YOUR TASK –
Copy out each line below exactly as it appears.

GIVEN MATERIAL –
********************

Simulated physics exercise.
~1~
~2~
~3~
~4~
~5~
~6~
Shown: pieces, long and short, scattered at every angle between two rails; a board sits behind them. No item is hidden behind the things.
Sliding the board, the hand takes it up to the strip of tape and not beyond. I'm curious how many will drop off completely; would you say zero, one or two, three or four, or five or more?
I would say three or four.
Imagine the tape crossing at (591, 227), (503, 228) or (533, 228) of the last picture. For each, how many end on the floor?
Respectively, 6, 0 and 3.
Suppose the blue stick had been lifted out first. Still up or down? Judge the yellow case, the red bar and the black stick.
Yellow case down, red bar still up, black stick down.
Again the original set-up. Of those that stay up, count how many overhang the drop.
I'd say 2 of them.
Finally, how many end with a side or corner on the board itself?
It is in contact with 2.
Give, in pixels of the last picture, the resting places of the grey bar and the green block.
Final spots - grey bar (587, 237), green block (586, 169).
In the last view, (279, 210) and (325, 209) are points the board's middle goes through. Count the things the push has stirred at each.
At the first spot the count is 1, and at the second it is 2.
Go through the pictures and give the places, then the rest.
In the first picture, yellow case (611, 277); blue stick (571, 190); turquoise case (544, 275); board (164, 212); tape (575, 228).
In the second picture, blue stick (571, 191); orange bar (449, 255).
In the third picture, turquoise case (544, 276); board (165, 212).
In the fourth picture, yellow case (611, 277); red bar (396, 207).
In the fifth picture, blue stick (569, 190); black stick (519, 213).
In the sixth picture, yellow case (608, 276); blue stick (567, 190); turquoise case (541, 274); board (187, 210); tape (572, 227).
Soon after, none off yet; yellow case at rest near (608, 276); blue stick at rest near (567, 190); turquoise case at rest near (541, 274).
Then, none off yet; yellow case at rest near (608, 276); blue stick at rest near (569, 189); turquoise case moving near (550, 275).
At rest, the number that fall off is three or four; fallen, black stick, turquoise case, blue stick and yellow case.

********************

FINISHED ANSWER –
Simulated physics exercise.
~1~
~2~
~3~
~4~
~5~
~6~
Shown: pieces, long and short, scattered at every angle between two rails; a board sits behind them. No item is hidden behind the things.
Sliding the board, the hand takes it up to the strip of tape and not beyond. I'm curious how many will drop off completely; would you say zero, one or two, three or four, or five or more?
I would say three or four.
Imagine the tape crossing at (591, 227), (503, 228) or (533, 228) of the last picture. For each, how many end on the floor?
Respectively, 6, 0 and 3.
Suppose the blue stick had been lifted out first. Still up or down? Judge the yellow case, the red bar and the black stick.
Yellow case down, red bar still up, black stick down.
Again the original set-up. Of those that stay up, count how many overhang the drop.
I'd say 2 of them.
Finally, how many end with a side or corner on the board itself?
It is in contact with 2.
Give, in pixels of the last picture, the resting places of the grey bar and the green block.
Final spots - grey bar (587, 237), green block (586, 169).
In the last view, (279, 210) and (325, 209) are points the board's middle goes through. Count the things the push has stirred at each.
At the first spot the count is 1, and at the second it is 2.
Go through the pictures and give the places, then the rest.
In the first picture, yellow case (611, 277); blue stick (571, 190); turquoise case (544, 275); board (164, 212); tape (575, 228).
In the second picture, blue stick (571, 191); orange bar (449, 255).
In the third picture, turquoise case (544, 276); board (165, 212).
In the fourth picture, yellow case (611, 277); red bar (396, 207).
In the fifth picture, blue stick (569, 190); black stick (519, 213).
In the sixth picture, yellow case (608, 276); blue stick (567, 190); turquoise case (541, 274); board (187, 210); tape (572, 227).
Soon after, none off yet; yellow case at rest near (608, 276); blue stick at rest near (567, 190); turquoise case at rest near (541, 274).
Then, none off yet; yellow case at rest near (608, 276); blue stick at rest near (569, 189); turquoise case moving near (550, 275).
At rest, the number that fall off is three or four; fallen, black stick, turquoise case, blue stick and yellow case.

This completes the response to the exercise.